-- Start of Input for this task --

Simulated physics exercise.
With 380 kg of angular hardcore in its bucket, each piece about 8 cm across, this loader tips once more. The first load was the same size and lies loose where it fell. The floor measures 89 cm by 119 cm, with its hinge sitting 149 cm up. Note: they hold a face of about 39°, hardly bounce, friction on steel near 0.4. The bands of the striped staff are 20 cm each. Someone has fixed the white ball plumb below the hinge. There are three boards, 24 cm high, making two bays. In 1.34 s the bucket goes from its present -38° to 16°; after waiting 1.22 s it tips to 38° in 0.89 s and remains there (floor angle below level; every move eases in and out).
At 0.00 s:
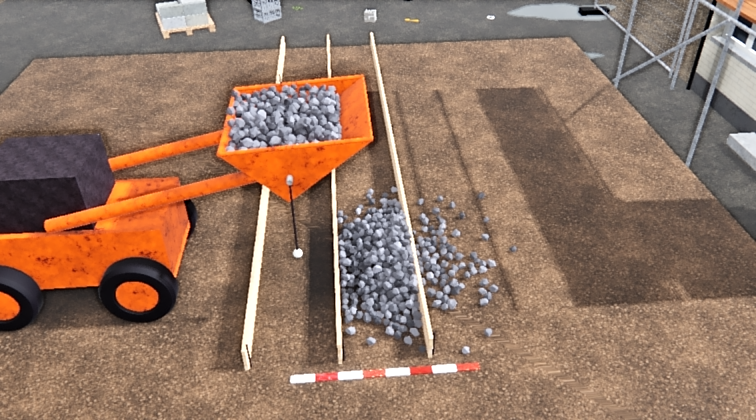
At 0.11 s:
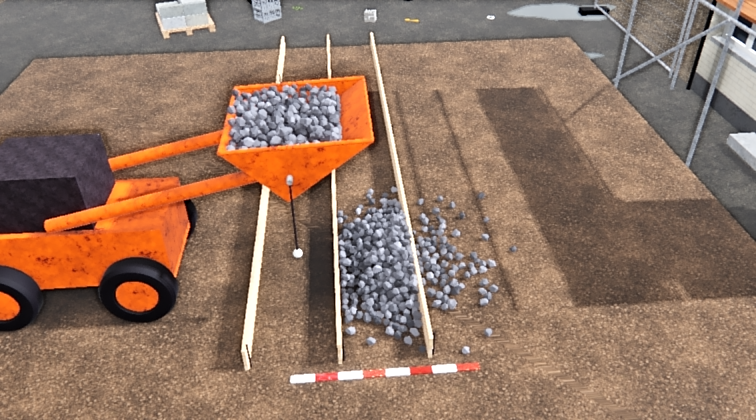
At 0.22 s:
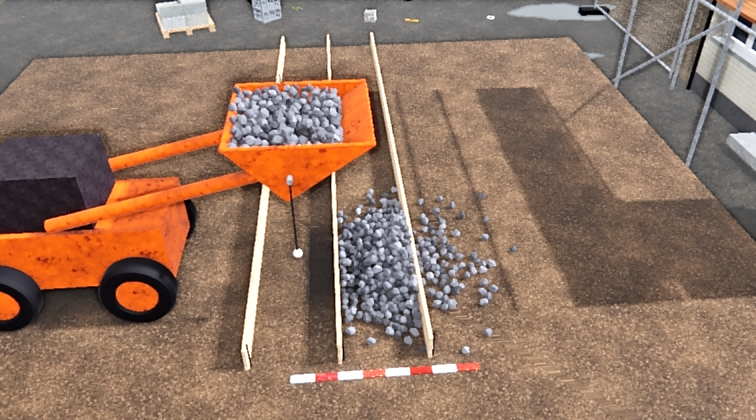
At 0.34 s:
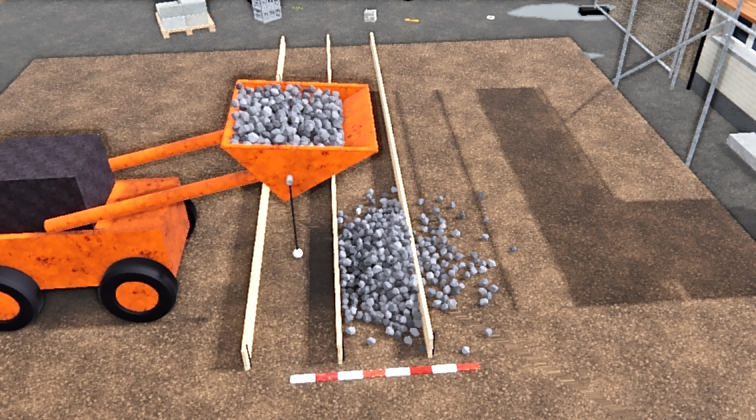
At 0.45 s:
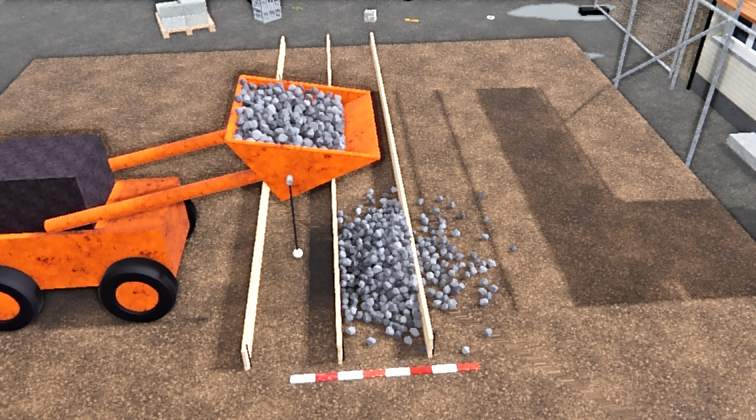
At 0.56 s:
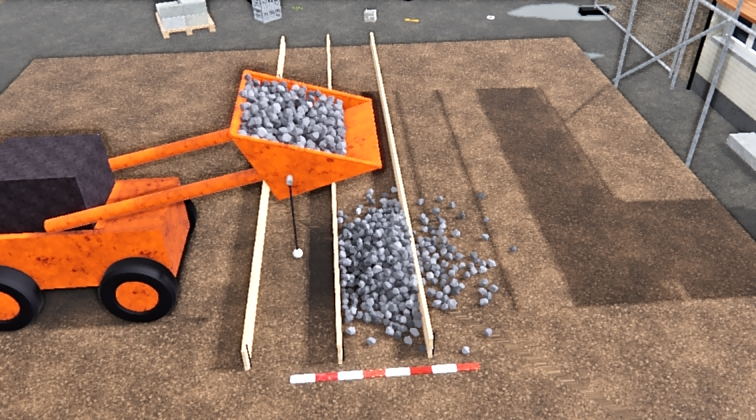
An orange loader slowly tilts its stone-filled bucket down to the right above wooden boards.
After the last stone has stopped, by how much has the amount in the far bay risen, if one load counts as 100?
It has risen by about 70 per cent of a load.
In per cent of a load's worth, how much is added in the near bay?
Near 0 %.
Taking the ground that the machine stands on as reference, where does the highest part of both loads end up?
The top ends about 48 cm above the ground.
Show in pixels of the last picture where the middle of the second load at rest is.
I'd point to about (387, 250).
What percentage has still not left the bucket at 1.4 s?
Close to 100 per cent of the load.
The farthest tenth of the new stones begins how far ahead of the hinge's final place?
Distance: Roughly 140 cm.
After 1.0 s the floor is at 8°; in per cent of one load, 100 in the bucket, 86 in the far bay, 14 past the last board; the foremost stones are at (489, 247).
After 1.4 s the floor is at 16°; in per cent of one load, 98 in the bucket, 88 in the far bay, 14 past the last board; the foremost stones are at (489, 247).
After 3.9 s the floor is at 38°; in per cent of one load, 3 in the bucket, 165 in the far bay, 32 past the last board; the foremost stones are at (495, 238).
After 6.6 s the floor is at 38°; in per cent of one load, 0 in the bucket, 156 in the far bay, 44 past the last board; the foremost stones are at (495, 238). Net gain in the far bay, 70.
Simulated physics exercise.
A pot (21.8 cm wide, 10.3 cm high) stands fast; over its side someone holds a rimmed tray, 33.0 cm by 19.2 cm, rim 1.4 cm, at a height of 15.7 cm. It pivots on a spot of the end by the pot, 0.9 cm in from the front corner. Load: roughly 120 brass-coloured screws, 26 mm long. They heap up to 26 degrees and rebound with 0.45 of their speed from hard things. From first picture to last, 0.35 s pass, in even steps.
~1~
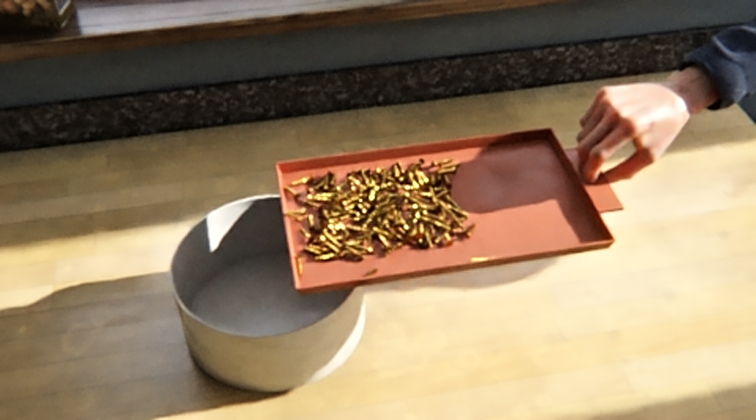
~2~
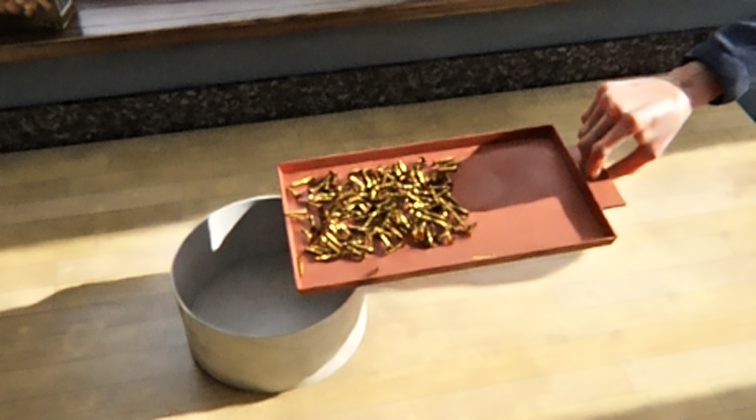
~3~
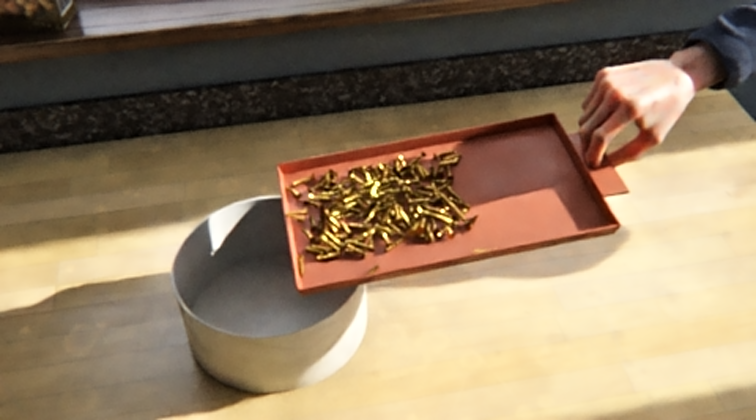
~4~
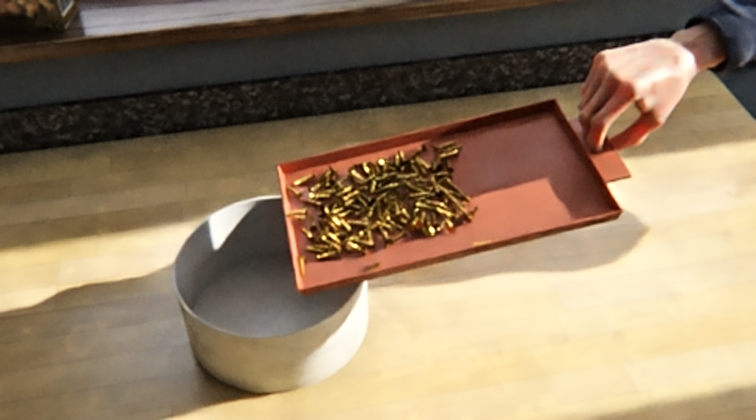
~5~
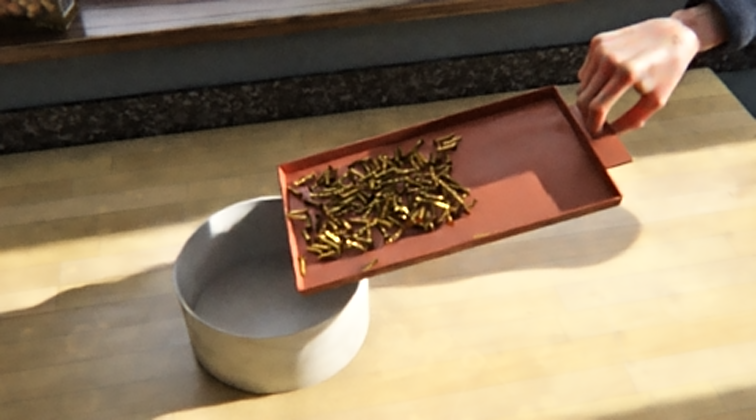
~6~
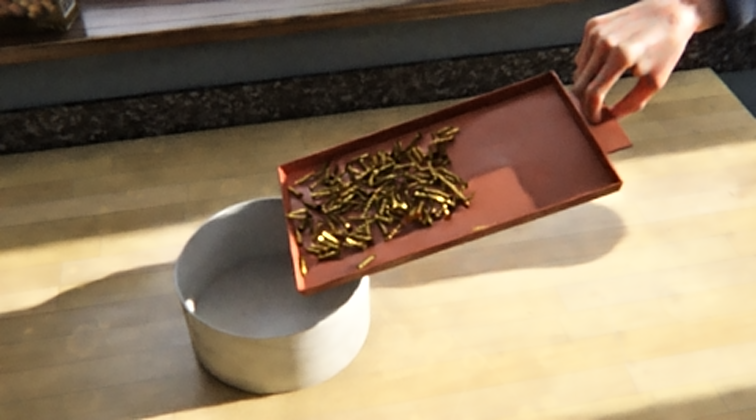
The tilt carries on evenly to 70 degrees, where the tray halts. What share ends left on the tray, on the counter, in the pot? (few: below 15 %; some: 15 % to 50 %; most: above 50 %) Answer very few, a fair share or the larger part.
Tray a fair share, counter very few, pot the larger part.
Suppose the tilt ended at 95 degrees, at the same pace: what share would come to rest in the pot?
It would be near 100 per cent.
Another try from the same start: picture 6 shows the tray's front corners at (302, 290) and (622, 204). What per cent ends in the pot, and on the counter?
Pot 15, counter 75.
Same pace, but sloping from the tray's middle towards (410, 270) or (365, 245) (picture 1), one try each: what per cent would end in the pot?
About 0 and 55 per cent.
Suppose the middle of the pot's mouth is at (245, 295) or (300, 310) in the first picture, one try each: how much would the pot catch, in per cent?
Some 65 and 45 per cent.
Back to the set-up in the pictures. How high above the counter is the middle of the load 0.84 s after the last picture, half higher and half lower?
About 18 cm.
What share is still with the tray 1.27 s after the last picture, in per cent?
About 55 per cent.
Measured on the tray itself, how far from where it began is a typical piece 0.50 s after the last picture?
Roughly 6 cm.
Then, 0.50 s after the last picture, tilt 41 degrees; the tray holds 100 %, the pot 0 %.
Then, 0.84 s after the last picture, tilt 59 degrees; the tray holds 95 %, the pot 5 %.
Then, 1.27 s after the last picture, tilt 70 degrees; the tray holds 55 %, the pot 35 %.
In the end, tray 25 %, counter 0 %, pot 75 %.
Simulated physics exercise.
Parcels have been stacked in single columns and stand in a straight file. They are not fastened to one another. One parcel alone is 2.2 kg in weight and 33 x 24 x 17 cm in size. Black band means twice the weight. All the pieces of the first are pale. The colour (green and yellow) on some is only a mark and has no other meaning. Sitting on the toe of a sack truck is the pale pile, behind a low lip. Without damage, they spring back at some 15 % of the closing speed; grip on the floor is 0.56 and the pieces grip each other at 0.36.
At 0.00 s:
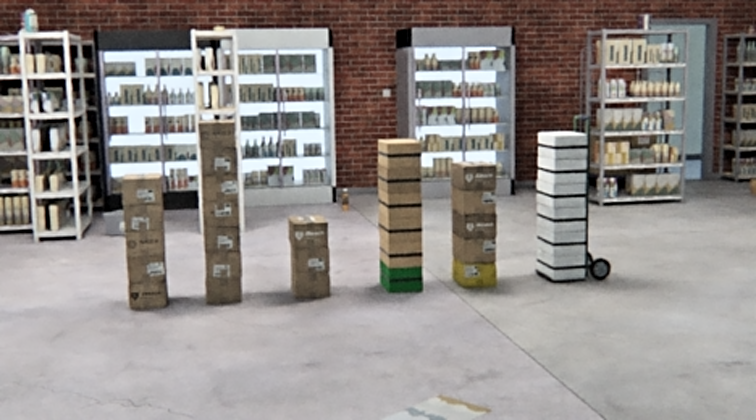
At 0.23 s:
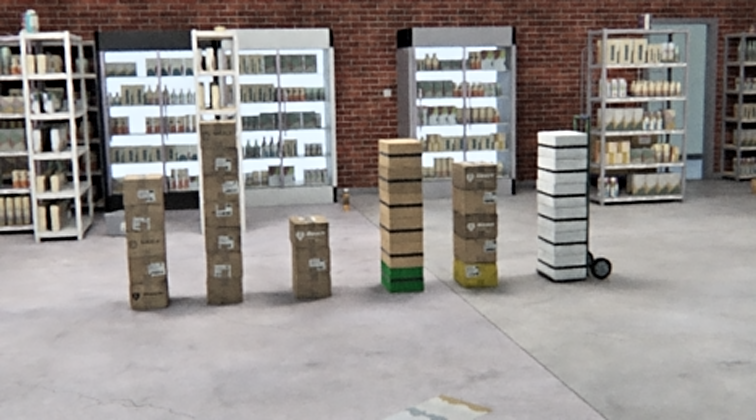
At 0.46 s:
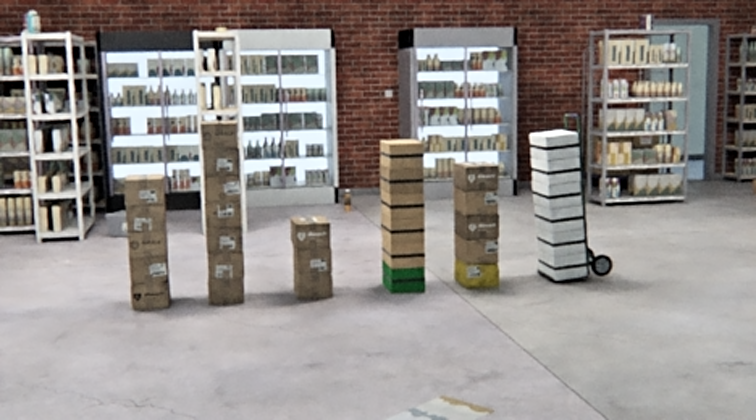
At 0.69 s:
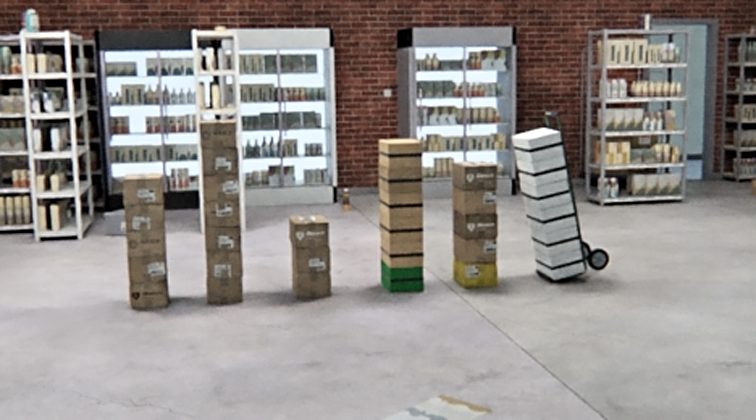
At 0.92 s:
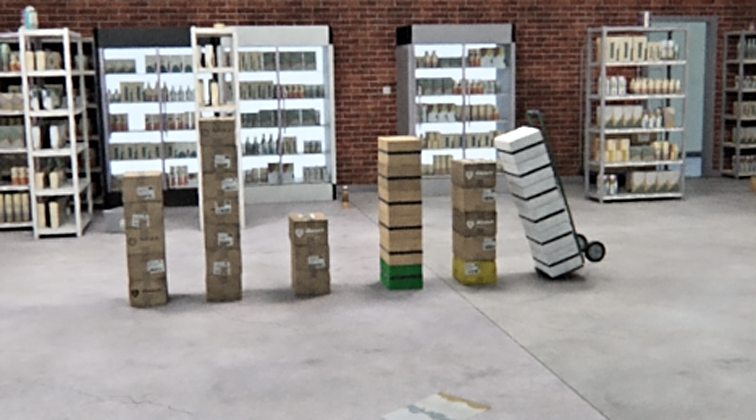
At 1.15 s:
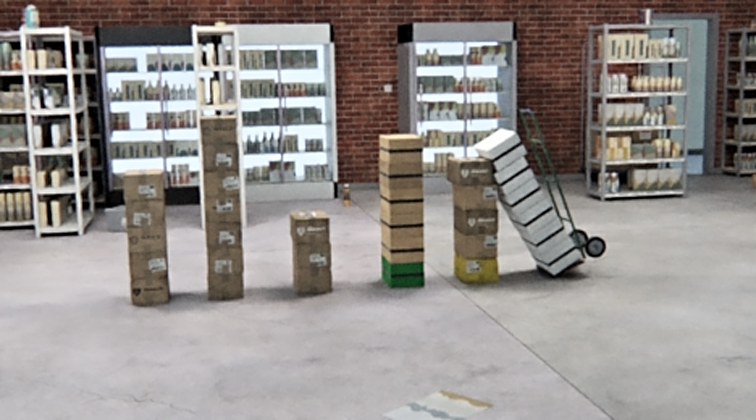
The pale stack on a sack truck at the right of a row of parcel columns stands upright at first, then leans left as the truck tilts. The lean steepens steadily until the stack slants further than the frame behind it, its top parting from the truck, while the brown columns stay put.
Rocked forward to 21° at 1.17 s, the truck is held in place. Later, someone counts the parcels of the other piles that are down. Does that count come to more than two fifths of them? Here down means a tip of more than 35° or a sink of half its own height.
Yes.
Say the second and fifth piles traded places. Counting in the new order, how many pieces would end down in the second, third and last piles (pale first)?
Down per pile: Second 6, third 5, last 4.
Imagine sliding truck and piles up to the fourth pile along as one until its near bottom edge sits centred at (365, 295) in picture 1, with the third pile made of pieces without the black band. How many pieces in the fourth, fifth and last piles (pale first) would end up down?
Pile by pile that makes fourth 2, fifth 0, last 0.
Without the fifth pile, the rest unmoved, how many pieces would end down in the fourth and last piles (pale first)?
Down count - fourth 2, last 0.
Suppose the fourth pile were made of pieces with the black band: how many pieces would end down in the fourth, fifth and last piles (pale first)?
Down per pile - fourth: 0, fifth: 5, last: 4.
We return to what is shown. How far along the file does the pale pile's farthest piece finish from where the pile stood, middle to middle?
I'd put it at close to 100 cm.
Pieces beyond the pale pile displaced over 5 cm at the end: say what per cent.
The shifted ones make up 90 per cent.
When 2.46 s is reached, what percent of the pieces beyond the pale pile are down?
40 per cent.
Around 1.64 s, 6 of the pale pile down; none of the 26 other parcels down, 9 disturbed; yellow parcel tipped 20°.
Around 2.46 s, 6 of the pale pile down; 10 of the 26 other parcels down; green parcel tipped 41°.
Around 3.82 s, 6 of the pale pile down; 23 of the 26 other parcels down; green parcel tipped 41°.
Finally (5.0 s), 6 of the pale pile down; 23 of the 26 other parcels down; green parcel tipped 41°; yellow parcel unmoved. That is 88 per cent. Seen by the last camera, middles, green parcel near (390, 263), yellow parcel near (475, 266).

-- End of Input for this task --

• _Exercise prompt_: Using the listing above, show every line that includes the string "speed".

• _Reply_:
A pot (21.8 cm wide, 10.3 cm high) stands fast; over its side someone holds a rimmed tray, 33.0 cm by 19.2 cm, rim 1.4 cm, at a height of 15.7 cm. It pivots on a spot of the end by the pot, 0.9 cm in from the front corner. Load: roughly 120 brass-coloured screws, 26 mm long. They heap up to 26 degrees and rebound with 0.45 of their speed from hard things. From first picture to last, 0.35 s pass, in even steps.
Parcels have been stacked in single columns and stand in a straight file. They are not fastened to one another. One parcel alone is 2.2 kg in weight and 33 x 24 x 17 cm in size. Black band means twice the weight. All the pieces of the first are pale. The colour (green and yellow) on some is only a mark and has no other meaning. Sitting on the toe of a sack truck is the pale pile, behind a low lip. Without damage, they spring back at some 15 % of the closing speed; grip on the floor is 0.56 and the pieces grip each other at 0.36.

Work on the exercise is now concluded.